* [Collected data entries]
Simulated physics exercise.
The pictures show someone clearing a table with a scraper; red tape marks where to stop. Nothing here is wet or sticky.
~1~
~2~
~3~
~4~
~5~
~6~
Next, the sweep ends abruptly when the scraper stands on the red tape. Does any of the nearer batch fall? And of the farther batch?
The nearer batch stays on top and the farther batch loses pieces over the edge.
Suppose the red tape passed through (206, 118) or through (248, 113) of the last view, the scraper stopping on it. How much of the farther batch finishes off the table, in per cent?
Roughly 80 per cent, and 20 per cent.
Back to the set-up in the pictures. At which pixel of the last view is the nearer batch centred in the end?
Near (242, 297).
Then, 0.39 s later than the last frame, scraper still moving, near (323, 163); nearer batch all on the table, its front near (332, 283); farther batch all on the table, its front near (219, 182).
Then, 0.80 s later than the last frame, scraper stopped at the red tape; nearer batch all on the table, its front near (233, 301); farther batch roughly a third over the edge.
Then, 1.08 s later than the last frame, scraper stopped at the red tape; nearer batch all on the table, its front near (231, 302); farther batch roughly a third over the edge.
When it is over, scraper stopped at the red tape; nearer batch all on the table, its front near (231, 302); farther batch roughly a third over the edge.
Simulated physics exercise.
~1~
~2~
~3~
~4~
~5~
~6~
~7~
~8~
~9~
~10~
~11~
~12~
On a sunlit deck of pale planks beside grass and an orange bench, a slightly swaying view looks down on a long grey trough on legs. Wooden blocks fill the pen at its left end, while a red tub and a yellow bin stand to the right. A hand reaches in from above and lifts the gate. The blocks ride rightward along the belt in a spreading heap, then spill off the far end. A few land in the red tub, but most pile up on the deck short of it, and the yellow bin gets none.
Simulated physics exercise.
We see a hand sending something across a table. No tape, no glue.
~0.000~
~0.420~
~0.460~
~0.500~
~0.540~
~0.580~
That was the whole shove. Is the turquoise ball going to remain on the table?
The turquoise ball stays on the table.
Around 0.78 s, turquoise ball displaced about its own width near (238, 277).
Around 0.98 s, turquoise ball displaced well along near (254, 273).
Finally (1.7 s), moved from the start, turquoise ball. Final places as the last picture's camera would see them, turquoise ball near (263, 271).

* [WHAT TO PRODUCE] Extract every line above exactly as it stands.

* [EXERCISE OUTPUT]
Simulated physics exercise.
The pictures show someone clearing a table with a scraper; red tape marks where to stop. Nothing here is wet or sticky.
~1~
~2~
~3~
~4~
~5~
~6~
Next, the sweep ends abruptly when the scraper stands on the red tape. Does any of the nearer batch fall? And of the farther batch?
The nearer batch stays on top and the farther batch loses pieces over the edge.
Suppose the red tape passed through (206, 118) or through (248, 113) of the last view, the scraper stopping on it. How much of the farther batch finishes off the table, in per cent?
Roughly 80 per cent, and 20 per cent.
Back to the set-up in the pictures. At which pixel of the last view is the nearer batch centred in the end?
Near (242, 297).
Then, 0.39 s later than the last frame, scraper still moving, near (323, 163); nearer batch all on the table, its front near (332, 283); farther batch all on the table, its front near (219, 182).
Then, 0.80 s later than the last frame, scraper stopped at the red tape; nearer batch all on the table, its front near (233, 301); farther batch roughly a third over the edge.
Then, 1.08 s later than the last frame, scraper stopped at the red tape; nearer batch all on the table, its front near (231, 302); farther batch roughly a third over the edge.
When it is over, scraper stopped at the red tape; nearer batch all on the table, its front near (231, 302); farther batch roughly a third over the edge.
Simulated physics exercise.
~1~
~2~
~3~
~4~
~5~
~6~
~7~
~8~
~9~
~10~
~11~
~12~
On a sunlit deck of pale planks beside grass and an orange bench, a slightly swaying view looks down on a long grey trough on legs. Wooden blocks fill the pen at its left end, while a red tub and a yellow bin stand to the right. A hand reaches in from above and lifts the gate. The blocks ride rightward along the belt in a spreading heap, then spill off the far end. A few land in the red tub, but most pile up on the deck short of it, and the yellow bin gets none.
Simulated physics exercise.
We see a hand sending something across a table. No tape, no glue.
~0.000~
~0.420~
~0.460~
~0.500~
~0.540~
~0.580~
That was the whole shove. Is the turquoise ball going to remain on the table?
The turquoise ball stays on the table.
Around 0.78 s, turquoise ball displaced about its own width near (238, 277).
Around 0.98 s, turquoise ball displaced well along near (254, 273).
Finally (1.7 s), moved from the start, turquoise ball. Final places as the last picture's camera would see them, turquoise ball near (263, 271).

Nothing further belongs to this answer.